Start

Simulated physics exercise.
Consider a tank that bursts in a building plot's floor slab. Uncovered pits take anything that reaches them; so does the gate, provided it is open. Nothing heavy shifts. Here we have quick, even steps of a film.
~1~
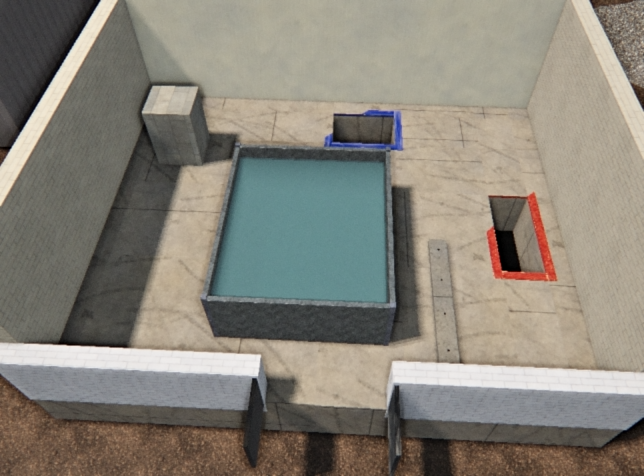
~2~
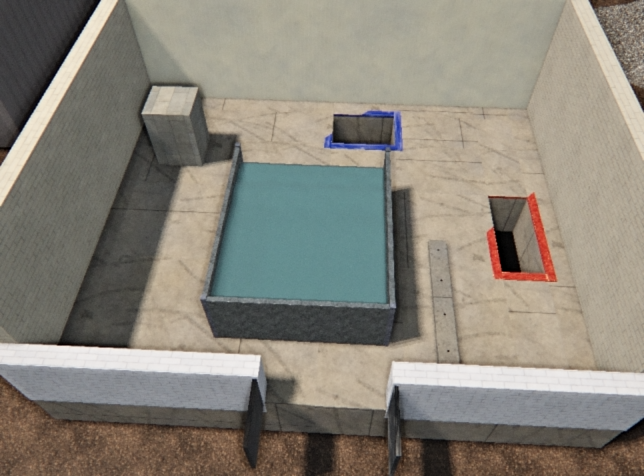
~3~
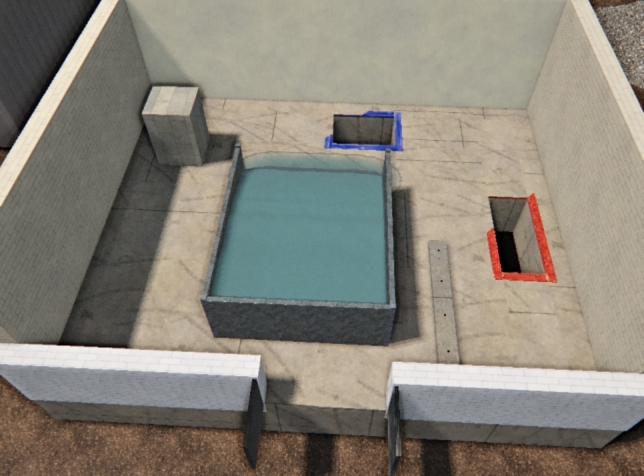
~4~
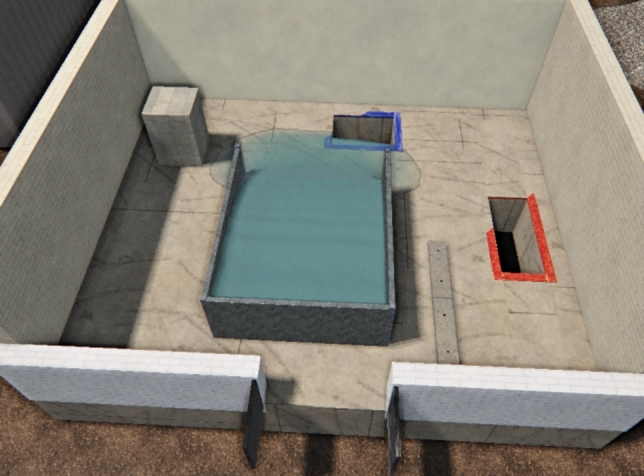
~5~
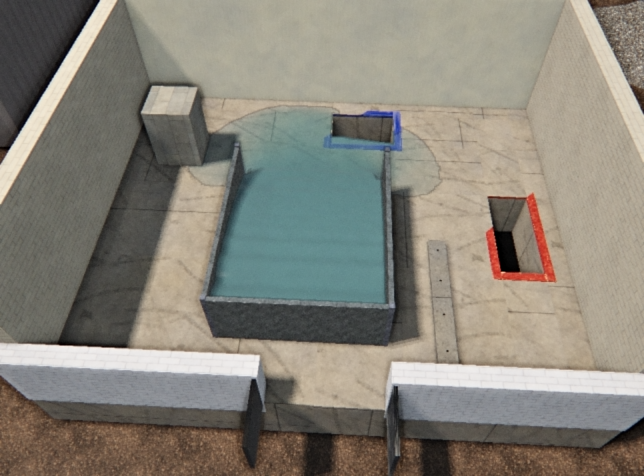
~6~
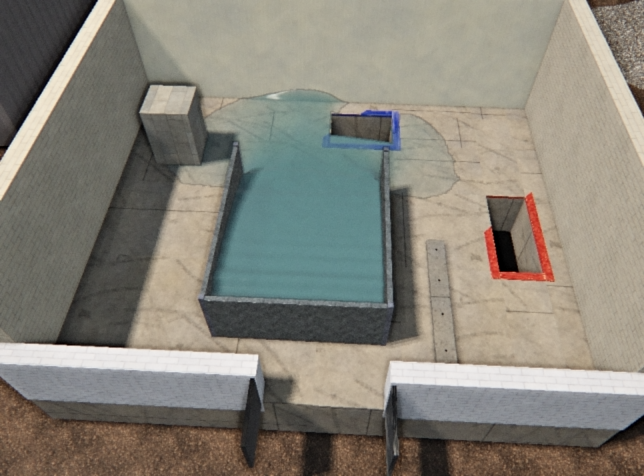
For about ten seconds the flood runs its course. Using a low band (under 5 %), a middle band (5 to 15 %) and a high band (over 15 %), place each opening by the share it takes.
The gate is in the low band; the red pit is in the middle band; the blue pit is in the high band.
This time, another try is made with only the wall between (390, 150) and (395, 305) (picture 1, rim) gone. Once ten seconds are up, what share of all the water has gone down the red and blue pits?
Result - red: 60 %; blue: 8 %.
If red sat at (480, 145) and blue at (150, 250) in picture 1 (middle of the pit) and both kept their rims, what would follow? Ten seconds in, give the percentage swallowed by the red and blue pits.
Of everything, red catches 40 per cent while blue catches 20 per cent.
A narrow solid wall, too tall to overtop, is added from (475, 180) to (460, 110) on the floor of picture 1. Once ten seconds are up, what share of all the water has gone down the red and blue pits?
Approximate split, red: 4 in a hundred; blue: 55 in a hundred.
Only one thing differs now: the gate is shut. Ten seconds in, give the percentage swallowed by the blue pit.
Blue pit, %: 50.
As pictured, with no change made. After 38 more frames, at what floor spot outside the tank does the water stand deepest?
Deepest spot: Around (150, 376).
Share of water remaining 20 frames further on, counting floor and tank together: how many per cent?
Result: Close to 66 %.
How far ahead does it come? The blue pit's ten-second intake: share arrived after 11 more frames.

End

**SHORT EXERCISE**: Copy out all the data exactly; skip the pictures.

**RESPONSE FOR THIS EXERCISE**:
Simulated physics exercise.
Consider a tank that bursts in a building plot's floor slab. Uncovered pits take anything that reaches them; so does the gate, provided it is open. Nothing heavy shifts. Here we have quick, even steps of a film.
~1~
~2~
~3~
~4~
~5~
~6~
For about ten seconds the flood runs its course. Using a low band (under 5 %), a middle band (5 to 15 %) and a high band (over 15 %), place each opening by the share it takes.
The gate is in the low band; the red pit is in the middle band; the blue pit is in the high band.
This time, another try is made with only the wall between (390, 150) and (395, 305) (picture 1, rim) gone. Once ten seconds are up, what share of all the water has gone down the red and blue pits?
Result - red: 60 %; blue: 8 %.
If red sat at (480, 145) and blue at (150, 250) in picture 1 (middle of the pit) and both kept their rims, what would follow? Ten seconds in, give the percentage swallowed by the red and blue pits.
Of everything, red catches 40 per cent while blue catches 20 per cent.
A narrow solid wall, too tall to overtop, is added from (475, 180) to (460, 110) on the floor of picture 1. Once ten seconds are up, what share of all the water has gone down the red and blue pits?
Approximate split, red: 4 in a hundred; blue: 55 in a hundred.
Only one thing differs now: the gate is shut. Ten seconds in, give the percentage swallowed by the blue pit.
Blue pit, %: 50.
As pictured, with no change made. After 38 more frames, at what floor spot outside the tank does the water stand deepest?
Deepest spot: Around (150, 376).
Share of water remaining 20 frames further on, counting floor and tank together: how many per cent?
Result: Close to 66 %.
How far ahead does it come? The blue pit's ten-second intake: share arrived after 11 more frames.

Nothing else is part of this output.